[Start Exercise material]

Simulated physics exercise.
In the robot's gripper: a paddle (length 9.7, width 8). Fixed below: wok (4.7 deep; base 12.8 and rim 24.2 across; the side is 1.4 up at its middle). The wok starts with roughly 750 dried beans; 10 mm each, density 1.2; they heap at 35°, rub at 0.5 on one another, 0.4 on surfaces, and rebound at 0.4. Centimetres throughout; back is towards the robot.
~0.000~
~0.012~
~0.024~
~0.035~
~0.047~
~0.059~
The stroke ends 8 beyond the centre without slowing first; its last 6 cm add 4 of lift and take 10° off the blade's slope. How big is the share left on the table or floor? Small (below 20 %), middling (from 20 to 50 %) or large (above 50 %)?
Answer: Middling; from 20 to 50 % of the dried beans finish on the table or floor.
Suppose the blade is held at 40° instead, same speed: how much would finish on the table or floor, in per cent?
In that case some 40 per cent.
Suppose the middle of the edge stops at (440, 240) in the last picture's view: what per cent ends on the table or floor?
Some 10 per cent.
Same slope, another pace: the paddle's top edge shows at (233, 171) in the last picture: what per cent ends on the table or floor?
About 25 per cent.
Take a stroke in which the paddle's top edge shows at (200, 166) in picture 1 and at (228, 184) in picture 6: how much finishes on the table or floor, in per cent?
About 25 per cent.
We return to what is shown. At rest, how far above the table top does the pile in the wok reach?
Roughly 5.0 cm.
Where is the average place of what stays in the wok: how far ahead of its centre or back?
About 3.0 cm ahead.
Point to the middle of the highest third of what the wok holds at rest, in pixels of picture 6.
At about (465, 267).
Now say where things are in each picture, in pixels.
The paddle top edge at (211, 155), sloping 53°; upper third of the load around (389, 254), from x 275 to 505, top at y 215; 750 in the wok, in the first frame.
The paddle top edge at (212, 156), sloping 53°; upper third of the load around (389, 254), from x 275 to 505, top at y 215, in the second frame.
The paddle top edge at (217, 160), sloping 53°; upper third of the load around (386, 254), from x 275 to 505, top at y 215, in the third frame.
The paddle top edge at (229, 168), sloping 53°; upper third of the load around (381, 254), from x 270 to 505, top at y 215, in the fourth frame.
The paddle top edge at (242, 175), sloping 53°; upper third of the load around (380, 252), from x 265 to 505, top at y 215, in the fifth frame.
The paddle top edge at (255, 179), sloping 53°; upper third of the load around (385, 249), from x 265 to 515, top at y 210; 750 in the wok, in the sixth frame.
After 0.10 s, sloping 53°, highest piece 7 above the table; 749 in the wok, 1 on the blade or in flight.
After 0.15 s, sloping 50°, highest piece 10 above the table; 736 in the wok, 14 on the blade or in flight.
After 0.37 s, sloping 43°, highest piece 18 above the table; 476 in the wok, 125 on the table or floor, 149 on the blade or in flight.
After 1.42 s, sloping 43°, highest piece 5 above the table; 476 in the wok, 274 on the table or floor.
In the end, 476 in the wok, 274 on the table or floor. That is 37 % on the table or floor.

[End Exercise material]
[Start Exercise material]

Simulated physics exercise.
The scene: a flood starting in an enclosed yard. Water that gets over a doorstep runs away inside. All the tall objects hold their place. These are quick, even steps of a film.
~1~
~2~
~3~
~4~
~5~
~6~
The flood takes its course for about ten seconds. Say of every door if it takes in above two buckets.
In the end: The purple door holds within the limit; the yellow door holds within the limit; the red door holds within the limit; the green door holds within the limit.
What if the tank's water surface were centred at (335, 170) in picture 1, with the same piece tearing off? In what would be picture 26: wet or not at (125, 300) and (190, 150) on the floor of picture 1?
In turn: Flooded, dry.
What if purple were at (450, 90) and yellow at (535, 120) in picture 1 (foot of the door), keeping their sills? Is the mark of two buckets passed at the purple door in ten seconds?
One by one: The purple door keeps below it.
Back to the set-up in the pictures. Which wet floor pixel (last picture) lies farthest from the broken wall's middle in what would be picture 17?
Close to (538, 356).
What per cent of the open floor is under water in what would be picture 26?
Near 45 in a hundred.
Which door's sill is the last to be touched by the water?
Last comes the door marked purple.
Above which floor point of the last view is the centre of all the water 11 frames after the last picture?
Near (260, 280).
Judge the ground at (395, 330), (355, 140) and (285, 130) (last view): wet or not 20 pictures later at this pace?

[End Exercise material]

Retype exactly, and only, the lines from the one containing "What if the" through the one containing "Judge the ground", both included.

What if the tank's water surface were centred at (335, 170) in picture 1, with the same piece tearing off? In what would be picture 26: wet or not at (125, 300) and (190, 150) on the floor of picture 1?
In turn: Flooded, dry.
What if purple were at (450, 90) and yellow at (535, 120) in picture 1 (foot of the door), keeping their sills? Is the mark of two buckets passed at the purple door in ten seconds?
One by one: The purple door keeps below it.
Back to the set-up in the pictures. Which wet floor pixel (last picture) lies farthest from the broken wall's middle in what would be picture 17?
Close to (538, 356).
What per cent of the open floor is under water in what would be picture 26?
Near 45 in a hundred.
Which door's sill is the last to be touched by the water?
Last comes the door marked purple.
Above which floor point of the last view is the centre of all the water 11 frames after the last picture?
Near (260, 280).
Judge the ground at (395, 330), (355, 140) and (285, 130) (last view): wet or not 20 pictures later at this pace?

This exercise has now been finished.